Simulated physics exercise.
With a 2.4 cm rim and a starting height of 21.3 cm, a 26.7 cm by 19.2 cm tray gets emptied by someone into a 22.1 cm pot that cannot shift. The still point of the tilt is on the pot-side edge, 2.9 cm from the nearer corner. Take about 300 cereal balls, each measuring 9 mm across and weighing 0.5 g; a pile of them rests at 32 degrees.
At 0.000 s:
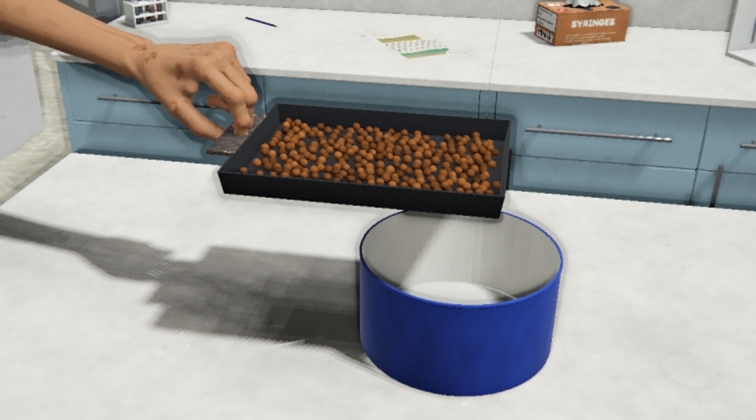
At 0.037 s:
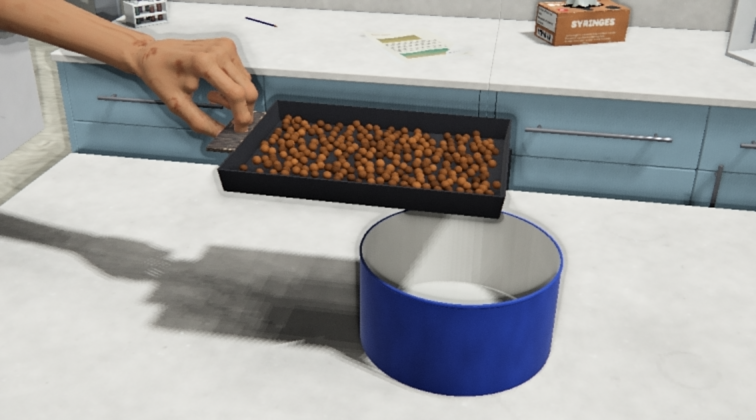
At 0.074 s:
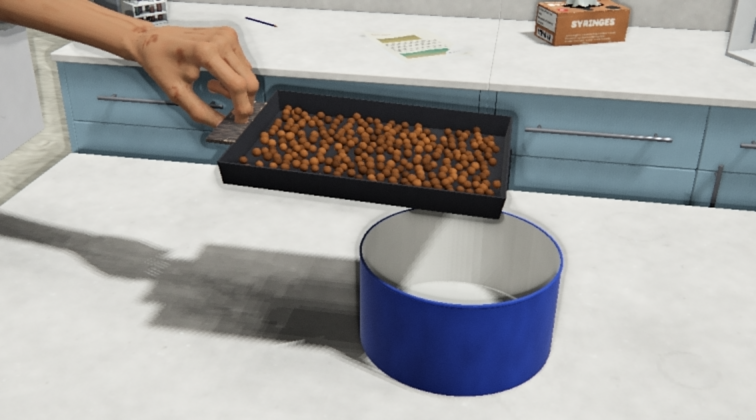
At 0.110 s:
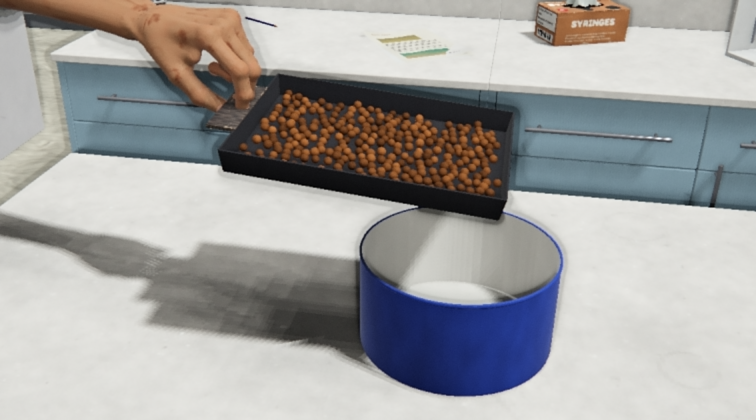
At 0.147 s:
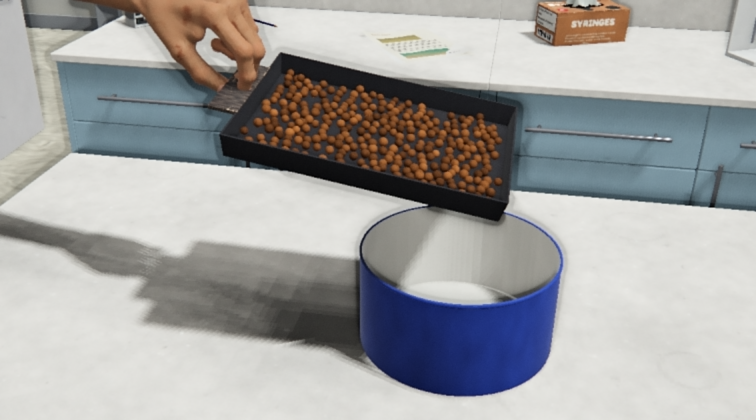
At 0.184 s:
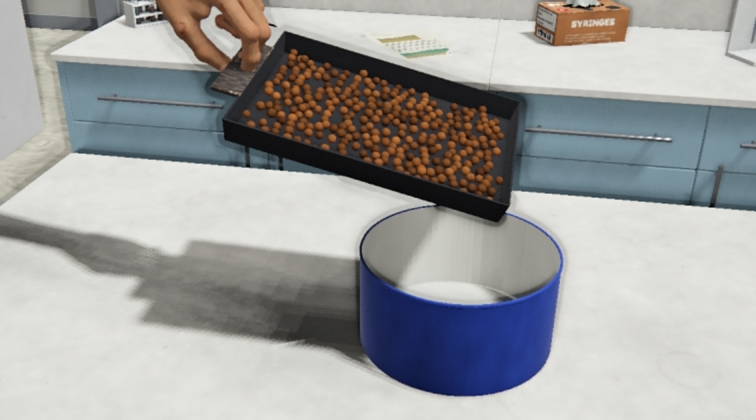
In a lab, a hand tilts a black tray of brown balls rightward above a blue pot.
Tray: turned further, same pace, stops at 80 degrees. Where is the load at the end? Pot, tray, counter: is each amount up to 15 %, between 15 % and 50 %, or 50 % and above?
Pot: Up to 15 %; tray: Between 15 % and 50 %; counter: 50 % and above.
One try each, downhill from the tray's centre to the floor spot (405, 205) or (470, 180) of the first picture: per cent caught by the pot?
I'd put it at roughly 0 per cent for the first tilt and roughly 5 per cent for the second.
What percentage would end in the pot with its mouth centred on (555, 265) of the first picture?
Share in pot at that spot: Some 30 in a hundred.
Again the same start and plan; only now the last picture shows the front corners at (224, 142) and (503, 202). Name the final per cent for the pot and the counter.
Pot 0; counter 80.
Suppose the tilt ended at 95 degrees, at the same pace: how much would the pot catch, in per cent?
In that case some 0 per cent.
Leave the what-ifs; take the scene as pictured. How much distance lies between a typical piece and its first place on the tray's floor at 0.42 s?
By then it sits near 3 cm from where it began.
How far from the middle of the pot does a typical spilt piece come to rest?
About 22 centimetres.
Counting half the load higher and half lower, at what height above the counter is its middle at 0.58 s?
About 30 cm.
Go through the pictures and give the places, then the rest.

▬▬▬

▸ SET PROBLEM:
Reproduce the data above in full, exactly as it is, with the pictures left out.

▸ TASK SOLUTION:
Simulated physics exercise.
With a 2.4 cm rim and a starting height of 21.3 cm, a 26.7 cm by 19.2 cm tray gets emptied by someone into a 22.1 cm pot that cannot shift. The still point of the tilt is on the pot-side edge, 2.9 cm from the nearer corner. Take about 300 cereal balls, each measuring 9 mm across and weighing 0.5 g; a pile of them rests at 32 degrees.
At 0.000 s:
At 0.037 s:
At 0.074 s:
At 0.110 s:
At 0.147 s:
At 0.184 s:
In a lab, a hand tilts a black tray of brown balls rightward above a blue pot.
Tray: turned further, same pace, stops at 80 degrees. Where is the load at the end? Pot, tray, counter: is each amount up to 15 %, between 15 % and 50 %, or 50 % and above?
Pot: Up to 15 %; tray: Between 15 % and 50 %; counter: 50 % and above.
One try each, downhill from the tray's centre to the floor spot (405, 205) or (470, 180) of the first picture: per cent caught by the pot?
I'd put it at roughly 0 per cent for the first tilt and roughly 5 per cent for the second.
What percentage would end in the pot with its mouth centred on (555, 265) of the first picture?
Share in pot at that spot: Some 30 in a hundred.
Again the same start and plan; only now the last picture shows the front corners at (224, 142) and (503, 202). Name the final per cent for the pot and the counter.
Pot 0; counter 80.
Suppose the tilt ended at 95 degrees, at the same pace: how much would the pot catch, in per cent?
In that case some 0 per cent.
Leave the what-ifs; take the scene as pictured. How much distance lies between a typical piece and its first place on the tray's floor at 0.42 s?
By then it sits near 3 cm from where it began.
How far from the middle of the pot does a typical spilt piece come to rest?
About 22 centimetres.
Counting half the load higher and half lower, at what height above the counter is its middle at 0.58 s?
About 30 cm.
Go through the pictures and give the places, then the rest.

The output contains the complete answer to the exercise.